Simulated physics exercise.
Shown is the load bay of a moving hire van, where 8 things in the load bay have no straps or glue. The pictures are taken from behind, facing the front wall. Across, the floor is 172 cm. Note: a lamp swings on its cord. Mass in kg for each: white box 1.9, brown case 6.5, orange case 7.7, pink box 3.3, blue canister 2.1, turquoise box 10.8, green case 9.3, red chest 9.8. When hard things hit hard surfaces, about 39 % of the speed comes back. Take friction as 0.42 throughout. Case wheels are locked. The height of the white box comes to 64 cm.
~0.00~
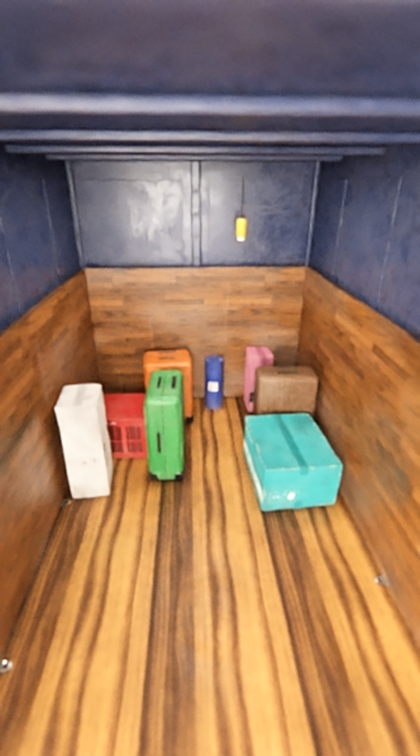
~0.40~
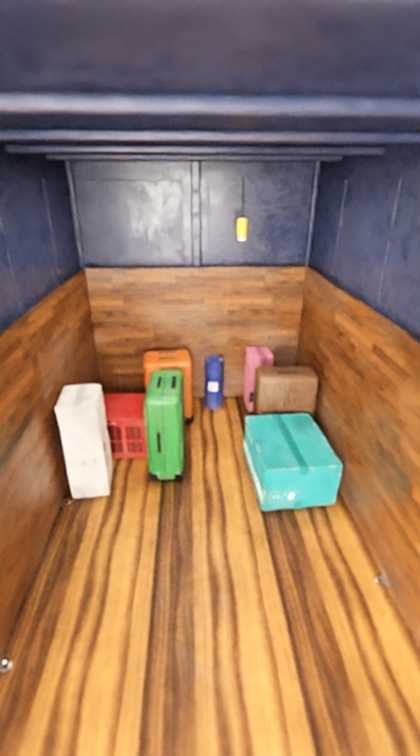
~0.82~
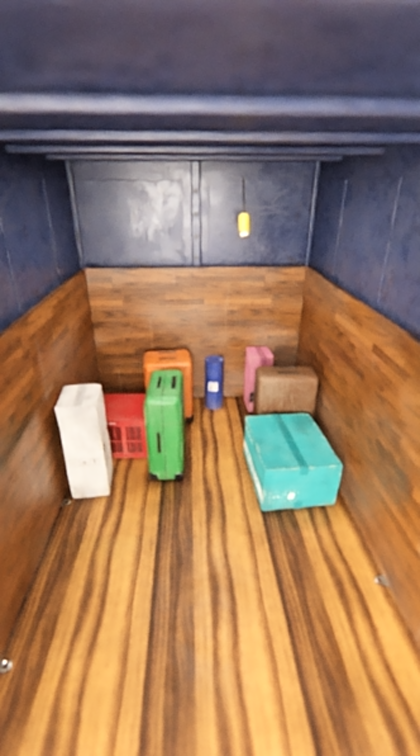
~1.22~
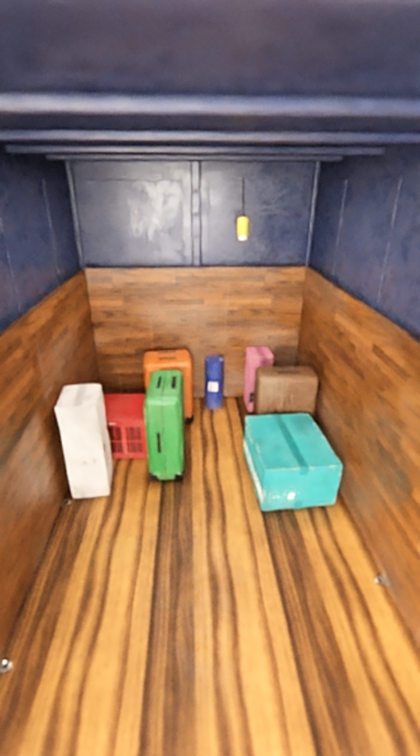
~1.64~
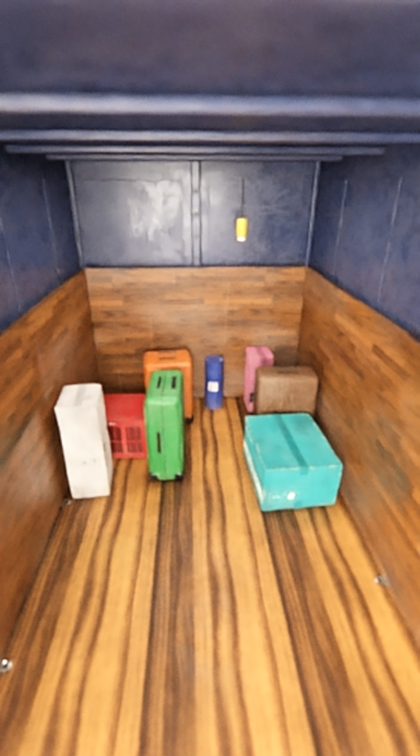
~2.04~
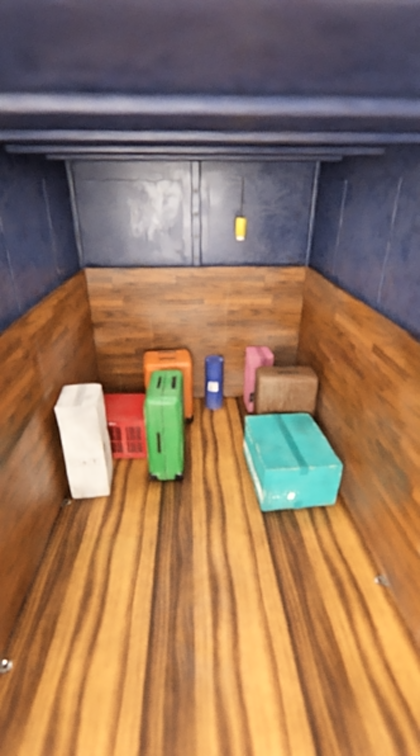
The wood-lined cargo bay held still with its cases, boxes, red crate and blue canister sitting on the striped floor, while only the small yellow lamp swayed slightly right, then back left.
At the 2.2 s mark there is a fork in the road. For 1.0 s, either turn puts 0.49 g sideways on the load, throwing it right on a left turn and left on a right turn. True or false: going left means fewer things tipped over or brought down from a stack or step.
False, going right is better.
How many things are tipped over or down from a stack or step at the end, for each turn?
Tally: Left 3, right 2.
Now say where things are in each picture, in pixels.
No push; white box (87, 441); brown case (284, 404), in the first frame.
Load feels 0.32 g backwards; blue canister (214, 383); turquoise box (287, 458), in the second frame.
Load feels 0.32 g backwards; green case (167, 424); red chest (117, 425), in the third frame.
Load feels 0.32 g backwards; pink box (258, 379), in the fourth frame.
No push; blue canister (214, 383); turquoise box (287, 458), in the fifth frame.
No push; white box (87, 441); brown case (284, 404), in the sixth frame.
Turning left. At 2.84 s, load feels 0.49 g right; white box 23° off upright near (110, 437); brown case moved 3 cm near (287, 404); blue canister 38° off upright.
After 3.04 s, load feels 0.31 g right; white box 62° off upright near (148, 446); brown case moved 3 cm near (288, 404); green case 58° off upright.
After 4.74 s, no push; white box 61° off upright near (150, 447); brown case moved 3 cm near (287, 404); green case 58° off upright.
In the end (6.6 s), toppled in the load bay, white box, blue canister and green case; not toppled but over 15 cm from the start, orange case, pink box and red chest; the other 2 under 15 cm from the start. At the end, from the last picture's camera, white box near (149, 447), brown case near (287, 404).
Turning right instead, pink box and blue canister tipped over or down from a stack or step, 2 of 8 in all.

*Instructions to follow*
Return the listing above unchanged, apart from dropping its pictures.

*Output below*
Simulated physics exercise.
Shown is the load bay of a moving hire van, where 8 things in the load bay have no straps or glue. The pictures are taken from behind, facing the front wall. Across, the floor is 172 cm. Note: a lamp swings on its cord. Mass in kg for each: white box 1.9, brown case 6.5, orange case 7.7, pink box 3.3, blue canister 2.1, turquoise box 10.8, green case 9.3, red chest 9.8. When hard things hit hard surfaces, about 39 % of the speed comes back. Take friction as 0.42 throughout. Case wheels are locked. The height of the white box comes to 64 cm.
~0.00~
~0.40~
~0.82~
~1.22~
~1.64~
~2.04~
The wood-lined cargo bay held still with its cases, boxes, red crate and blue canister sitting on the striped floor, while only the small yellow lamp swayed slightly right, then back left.
At the 2.2 s mark there is a fork in the road. For 1.0 s, either turn puts 0.49 g sideways on the load, throwing it right on a left turn and left on a right turn. True or false: going left means fewer things tipped over or brought down from a stack or step.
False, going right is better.
How many things are tipped over or down from a stack or step at the end, for each turn?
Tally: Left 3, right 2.
Now say where things are in each picture, in pixels.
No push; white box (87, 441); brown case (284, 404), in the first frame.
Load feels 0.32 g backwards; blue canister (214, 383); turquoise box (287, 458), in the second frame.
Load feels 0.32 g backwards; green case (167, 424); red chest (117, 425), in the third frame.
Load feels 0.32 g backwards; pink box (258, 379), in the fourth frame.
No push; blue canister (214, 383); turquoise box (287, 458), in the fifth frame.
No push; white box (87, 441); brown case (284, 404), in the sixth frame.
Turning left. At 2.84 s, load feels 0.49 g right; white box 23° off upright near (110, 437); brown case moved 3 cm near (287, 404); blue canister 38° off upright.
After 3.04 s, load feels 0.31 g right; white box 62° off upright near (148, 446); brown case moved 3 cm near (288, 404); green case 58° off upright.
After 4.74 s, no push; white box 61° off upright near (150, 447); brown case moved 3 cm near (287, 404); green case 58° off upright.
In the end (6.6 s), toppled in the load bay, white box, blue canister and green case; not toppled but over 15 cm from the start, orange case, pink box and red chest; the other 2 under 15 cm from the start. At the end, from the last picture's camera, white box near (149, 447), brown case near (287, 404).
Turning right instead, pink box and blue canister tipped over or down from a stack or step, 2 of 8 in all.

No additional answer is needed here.